#### REQUEST:
Restate each of the lines below word for word and drop every picture.

-- begin DATA --

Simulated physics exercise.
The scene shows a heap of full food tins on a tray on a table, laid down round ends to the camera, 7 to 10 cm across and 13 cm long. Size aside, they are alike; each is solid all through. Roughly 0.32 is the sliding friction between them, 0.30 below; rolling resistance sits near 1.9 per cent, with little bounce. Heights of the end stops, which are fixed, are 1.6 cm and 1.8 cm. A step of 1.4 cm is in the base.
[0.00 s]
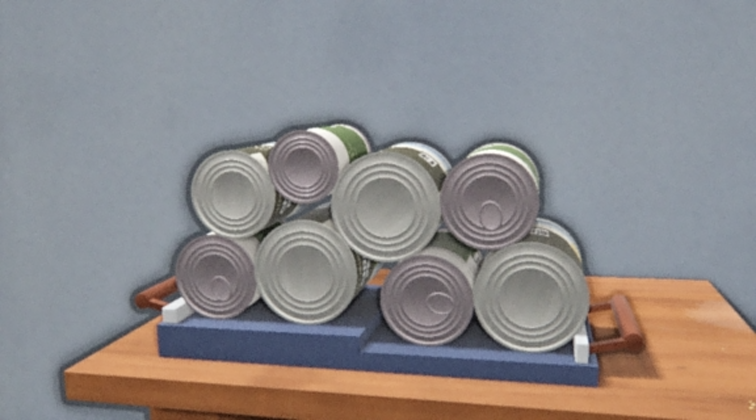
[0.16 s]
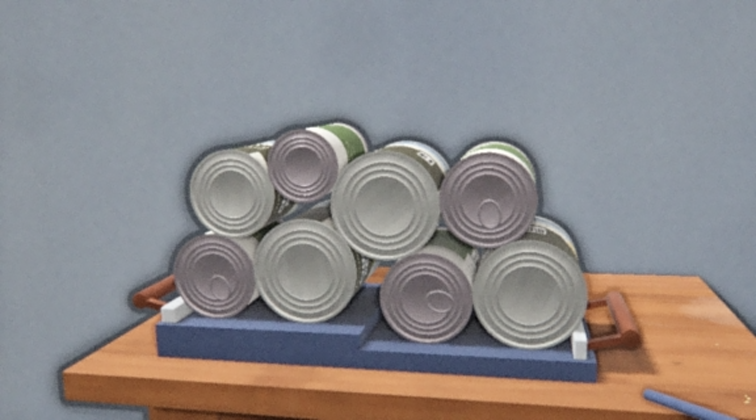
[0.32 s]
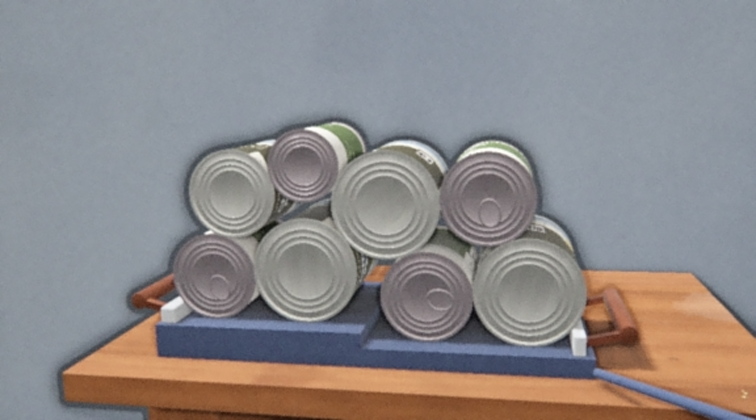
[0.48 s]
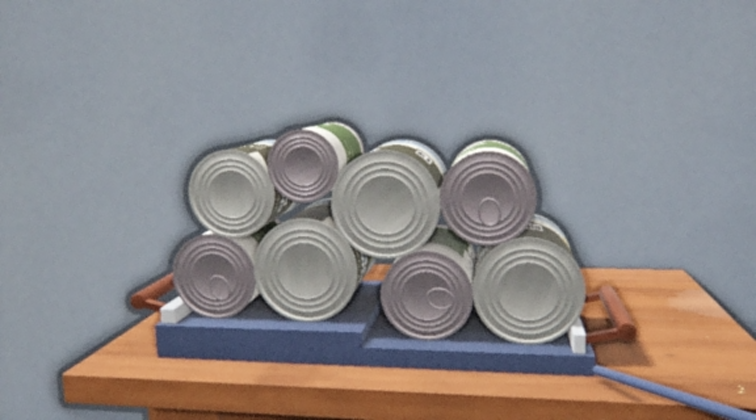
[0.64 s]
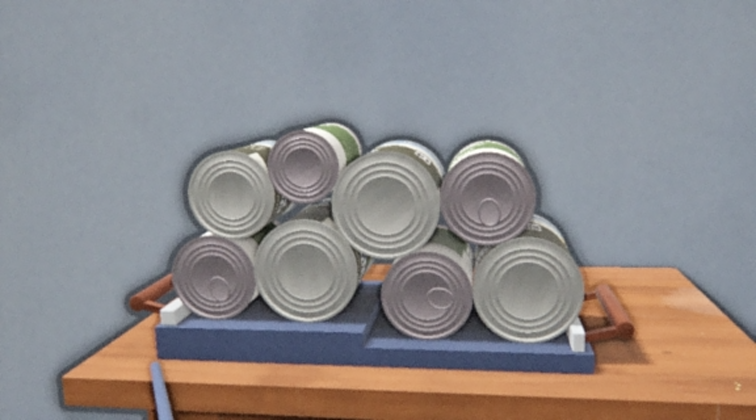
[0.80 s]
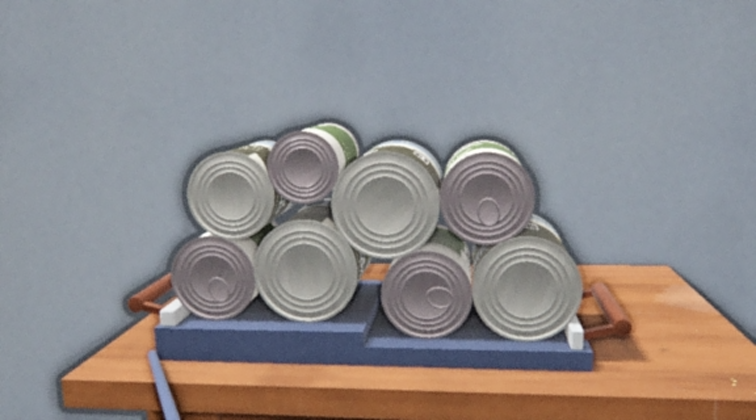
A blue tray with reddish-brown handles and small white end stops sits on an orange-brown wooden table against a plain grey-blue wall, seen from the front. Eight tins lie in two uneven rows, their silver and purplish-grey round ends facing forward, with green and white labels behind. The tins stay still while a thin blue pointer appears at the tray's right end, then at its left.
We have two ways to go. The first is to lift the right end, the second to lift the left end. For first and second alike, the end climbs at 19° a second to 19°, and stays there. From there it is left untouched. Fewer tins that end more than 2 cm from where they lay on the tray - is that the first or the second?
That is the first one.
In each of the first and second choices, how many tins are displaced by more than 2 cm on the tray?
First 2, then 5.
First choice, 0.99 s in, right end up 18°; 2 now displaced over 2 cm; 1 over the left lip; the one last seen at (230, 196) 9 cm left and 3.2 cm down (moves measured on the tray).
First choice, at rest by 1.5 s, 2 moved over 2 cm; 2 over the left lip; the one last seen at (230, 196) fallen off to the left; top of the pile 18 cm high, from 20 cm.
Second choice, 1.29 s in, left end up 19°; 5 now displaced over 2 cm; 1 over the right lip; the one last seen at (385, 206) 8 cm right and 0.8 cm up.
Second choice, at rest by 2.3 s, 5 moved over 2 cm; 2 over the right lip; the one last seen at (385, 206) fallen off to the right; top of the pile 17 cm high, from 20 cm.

-- end DATA --

#### OUTPUT BELOW:
Simulated physics exercise.
The scene shows a heap of full food tins on a tray on a table, laid down round ends to the camera, 7 to 10 cm across and 13 cm long. Size aside, they are alike; each is solid all through. Roughly 0.32 is the sliding friction between them, 0.30 below; rolling resistance sits near 1.9 per cent, with little bounce. Heights of the end stops, which are fixed, are 1.6 cm and 1.8 cm. A step of 1.4 cm is in the base.
[0.00 s]
[0.16 s]
[0.32 s]
[0.48 s]
[0.64 s]
[0.80 s]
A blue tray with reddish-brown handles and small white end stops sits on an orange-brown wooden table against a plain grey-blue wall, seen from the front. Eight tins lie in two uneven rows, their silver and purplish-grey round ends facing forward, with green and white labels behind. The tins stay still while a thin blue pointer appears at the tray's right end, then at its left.
We have two ways to go. The first is to lift the right end, the second to lift the left end. For first and second alike, the end climbs at 19° a second to 19°, and stays there. From there it is left untouched. Fewer tins that end more than 2 cm from where they lay on the tray - is that the first or the second?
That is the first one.
In each of the first and second choices, how many tins are displaced by more than 2 cm on the tray?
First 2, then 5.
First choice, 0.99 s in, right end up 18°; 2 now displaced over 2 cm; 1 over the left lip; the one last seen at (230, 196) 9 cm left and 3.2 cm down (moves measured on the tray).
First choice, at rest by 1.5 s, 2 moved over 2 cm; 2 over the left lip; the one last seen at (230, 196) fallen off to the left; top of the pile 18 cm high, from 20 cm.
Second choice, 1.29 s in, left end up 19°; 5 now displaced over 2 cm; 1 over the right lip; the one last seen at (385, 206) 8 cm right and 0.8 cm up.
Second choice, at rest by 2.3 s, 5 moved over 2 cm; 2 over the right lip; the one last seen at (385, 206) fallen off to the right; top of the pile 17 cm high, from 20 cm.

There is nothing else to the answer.